▸ **TO BE DONE**
Quote the listing in full, exactly as given, minus any pictures.

▸ **DATA EXCERPT**
━━━━━━━━━━

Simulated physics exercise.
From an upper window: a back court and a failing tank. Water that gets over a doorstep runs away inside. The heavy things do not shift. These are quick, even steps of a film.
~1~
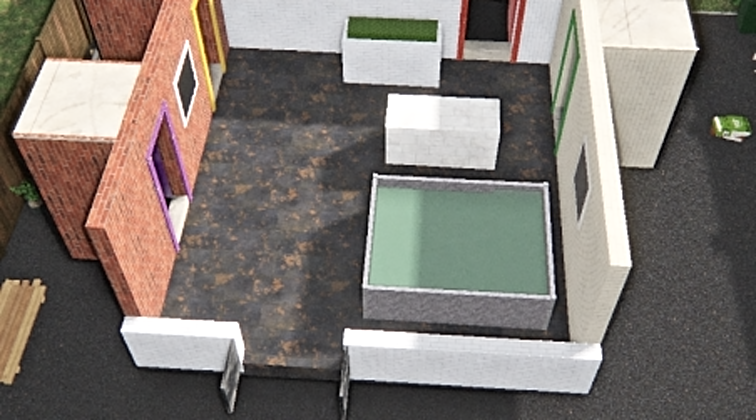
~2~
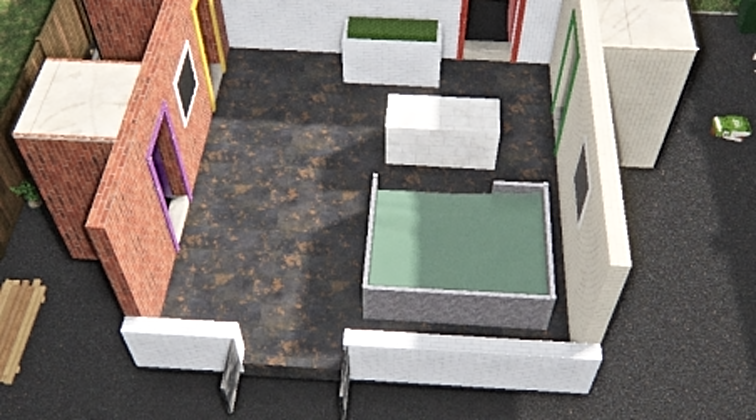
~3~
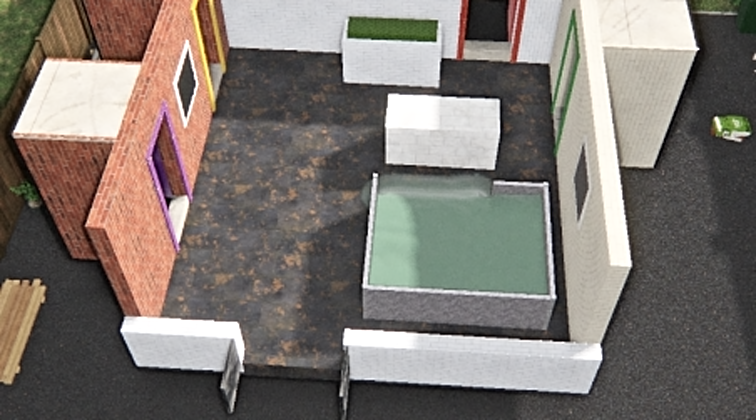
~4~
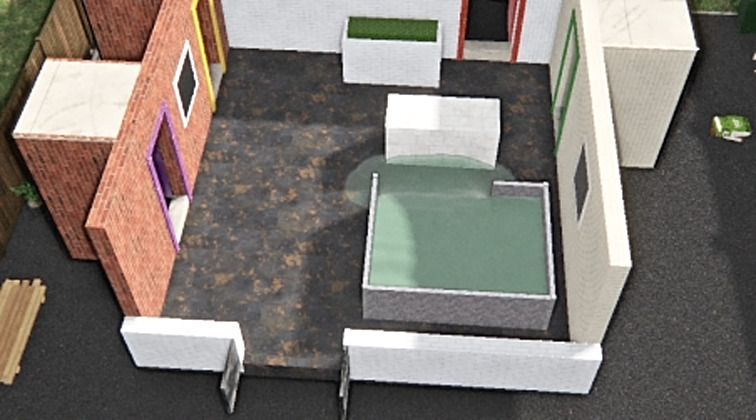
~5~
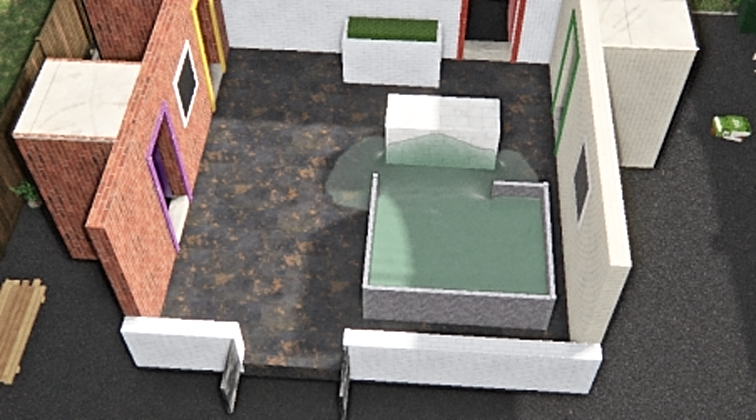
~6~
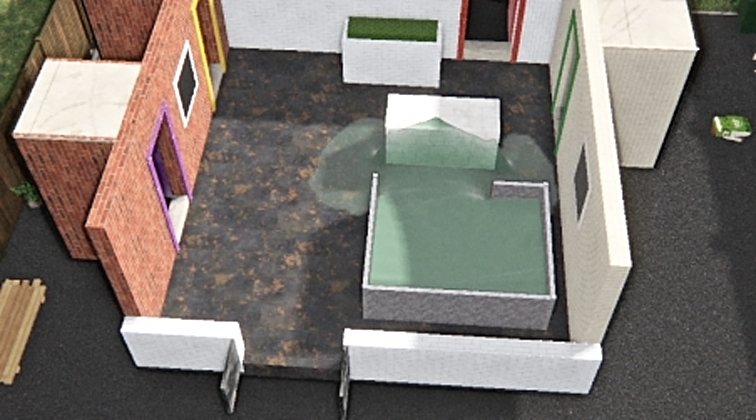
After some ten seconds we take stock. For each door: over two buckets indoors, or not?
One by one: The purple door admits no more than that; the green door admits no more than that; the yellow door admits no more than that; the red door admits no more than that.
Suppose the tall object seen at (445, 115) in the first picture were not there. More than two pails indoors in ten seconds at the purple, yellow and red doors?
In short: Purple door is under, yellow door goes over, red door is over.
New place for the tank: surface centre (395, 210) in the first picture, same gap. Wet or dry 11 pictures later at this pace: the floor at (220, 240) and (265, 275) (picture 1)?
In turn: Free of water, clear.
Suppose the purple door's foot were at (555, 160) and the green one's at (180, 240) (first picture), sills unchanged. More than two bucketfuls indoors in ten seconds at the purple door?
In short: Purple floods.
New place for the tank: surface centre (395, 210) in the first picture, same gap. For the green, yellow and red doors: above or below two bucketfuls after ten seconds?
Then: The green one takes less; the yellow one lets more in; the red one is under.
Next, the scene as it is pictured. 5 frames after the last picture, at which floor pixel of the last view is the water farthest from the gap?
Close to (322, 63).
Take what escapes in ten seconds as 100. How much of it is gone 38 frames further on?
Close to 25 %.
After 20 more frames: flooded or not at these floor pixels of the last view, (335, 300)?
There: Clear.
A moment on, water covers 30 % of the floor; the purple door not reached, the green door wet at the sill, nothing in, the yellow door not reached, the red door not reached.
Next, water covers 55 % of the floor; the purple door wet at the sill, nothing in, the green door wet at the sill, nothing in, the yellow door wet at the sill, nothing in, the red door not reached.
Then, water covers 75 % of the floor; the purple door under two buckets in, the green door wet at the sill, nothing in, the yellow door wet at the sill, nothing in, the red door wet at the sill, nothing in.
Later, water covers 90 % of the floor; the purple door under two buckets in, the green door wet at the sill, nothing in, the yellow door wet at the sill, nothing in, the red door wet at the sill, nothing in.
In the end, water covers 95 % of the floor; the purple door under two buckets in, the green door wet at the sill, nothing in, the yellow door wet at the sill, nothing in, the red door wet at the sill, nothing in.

━━━━━━━━━━

▸ **FINISHED TASK**
Simulated physics exercise.
From an upper window: a back court and a failing tank. Water that gets over a doorstep runs away inside. The heavy things do not shift. These are quick, even steps of a film.
~1~
~2~
~3~
~4~
~5~
~6~
After some ten seconds we take stock. For each door: over two buckets indoors, or not?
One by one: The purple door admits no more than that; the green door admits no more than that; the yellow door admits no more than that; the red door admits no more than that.
Suppose the tall object seen at (445, 115) in the first picture were not there. More than two pails indoors in ten seconds at the purple, yellow and red doors?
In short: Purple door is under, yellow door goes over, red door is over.
New place for the tank: surface centre (395, 210) in the first picture, same gap. Wet or dry 11 pictures later at this pace: the floor at (220, 240) and (265, 275) (picture 1)?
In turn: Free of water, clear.
Suppose the purple door's foot were at (555, 160) and the green one's at (180, 240) (first picture), sills unchanged. More than two bucketfuls indoors in ten seconds at the purple door?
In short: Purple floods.
New place for the tank: surface centre (395, 210) in the first picture, same gap. For the green, yellow and red doors: above or below two bucketfuls after ten seconds?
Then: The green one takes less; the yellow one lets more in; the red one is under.
Next, the scene as it is pictured. 5 frames after the last picture, at which floor pixel of the last view is the water farthest from the gap?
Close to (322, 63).
Take what escapes in ten seconds as 100. How much of it is gone 38 frames further on?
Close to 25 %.
After 20 more frames: flooded or not at these floor pixels of the last view, (335, 300)?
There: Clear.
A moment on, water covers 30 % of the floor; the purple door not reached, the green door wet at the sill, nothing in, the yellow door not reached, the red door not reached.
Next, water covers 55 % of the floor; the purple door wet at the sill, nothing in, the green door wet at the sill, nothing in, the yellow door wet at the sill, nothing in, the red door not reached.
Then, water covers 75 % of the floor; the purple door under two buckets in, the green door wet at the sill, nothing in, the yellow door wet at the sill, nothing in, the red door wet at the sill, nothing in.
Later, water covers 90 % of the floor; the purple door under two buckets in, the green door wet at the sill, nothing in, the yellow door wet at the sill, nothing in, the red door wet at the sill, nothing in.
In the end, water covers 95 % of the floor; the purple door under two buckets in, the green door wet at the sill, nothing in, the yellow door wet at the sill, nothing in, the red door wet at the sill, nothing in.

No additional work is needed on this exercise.